▸ Problem to work on
Pictures do not belong in your copy. Repeat all the other data exactly.

▸ Data extract
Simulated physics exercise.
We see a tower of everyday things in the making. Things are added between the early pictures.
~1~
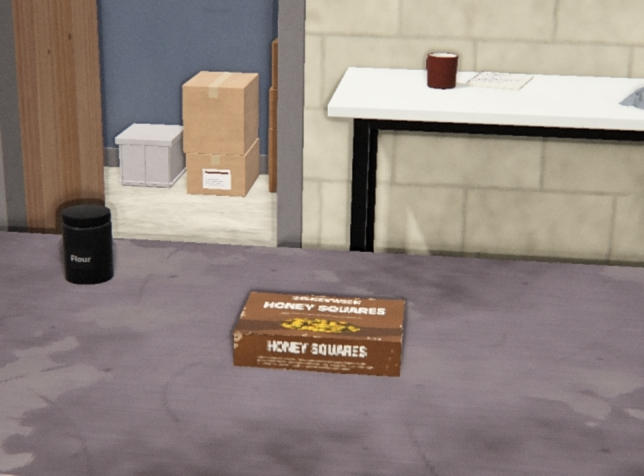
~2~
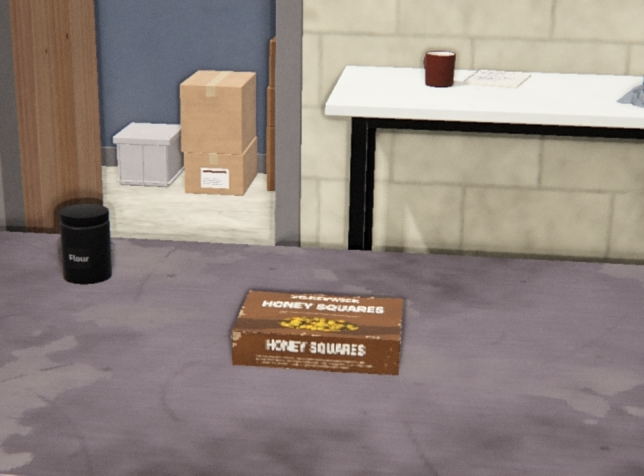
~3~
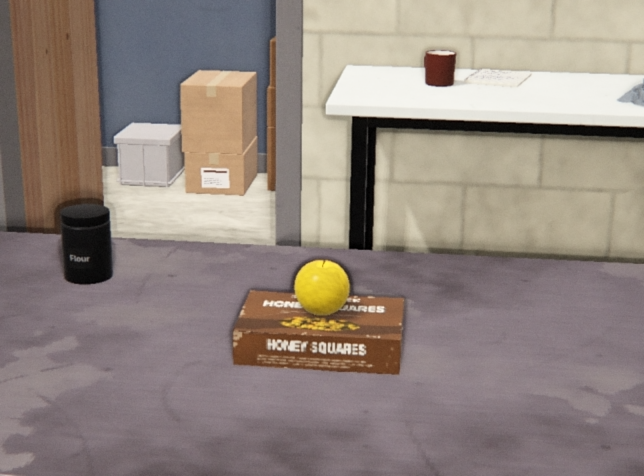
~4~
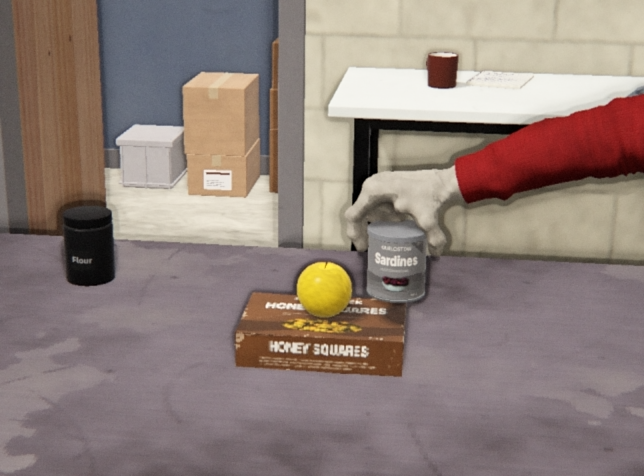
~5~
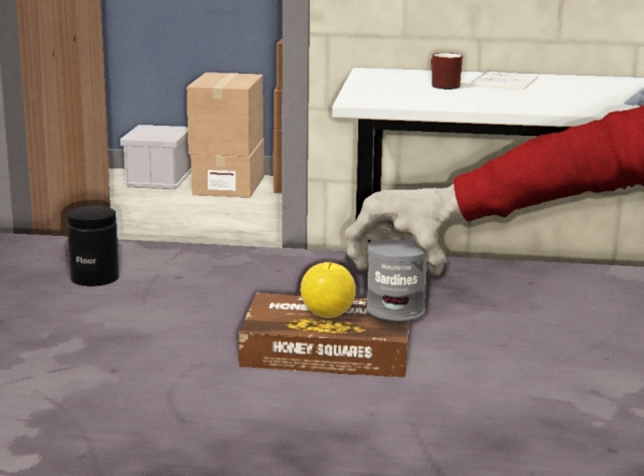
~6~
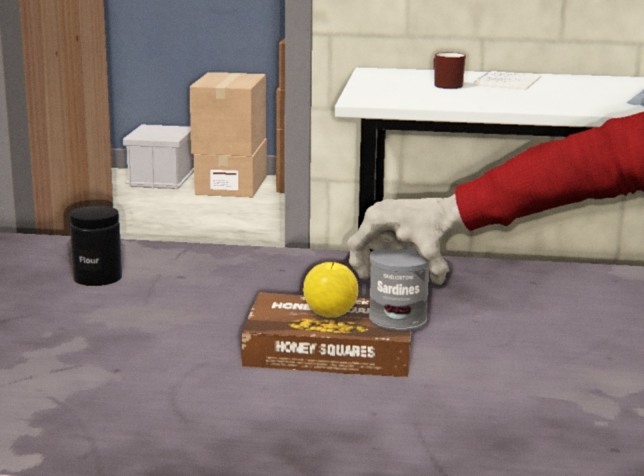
A yellow apple appears on a brown packet, then a hand lowers a grey can beside it.
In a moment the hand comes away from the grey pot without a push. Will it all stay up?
In the end the pile holds.
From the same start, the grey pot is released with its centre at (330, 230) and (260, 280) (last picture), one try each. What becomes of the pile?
In the first case it loses its balance; in the second case it stays up.
Then, 0.20 s on from there, no change.
Then, 0.40 s on from there, grey pot resting near (399, 288).
In the end, all 4 unmoved. At the end, from the last picture's camera, grey pot near (399, 288). The pile keeps its balance.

▸ Task solution
Simulated physics exercise.
We see a tower of everyday things in the making. Things are added between the early pictures.
~1~
~2~
~3~
~4~
~5~
~6~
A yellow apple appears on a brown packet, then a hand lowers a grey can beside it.
In a moment the hand comes away from the grey pot without a push. Will it all stay up?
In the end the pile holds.
From the same start, the grey pot is released with its centre at (330, 230) and (260, 280) (last picture), one try each. What becomes of the pile?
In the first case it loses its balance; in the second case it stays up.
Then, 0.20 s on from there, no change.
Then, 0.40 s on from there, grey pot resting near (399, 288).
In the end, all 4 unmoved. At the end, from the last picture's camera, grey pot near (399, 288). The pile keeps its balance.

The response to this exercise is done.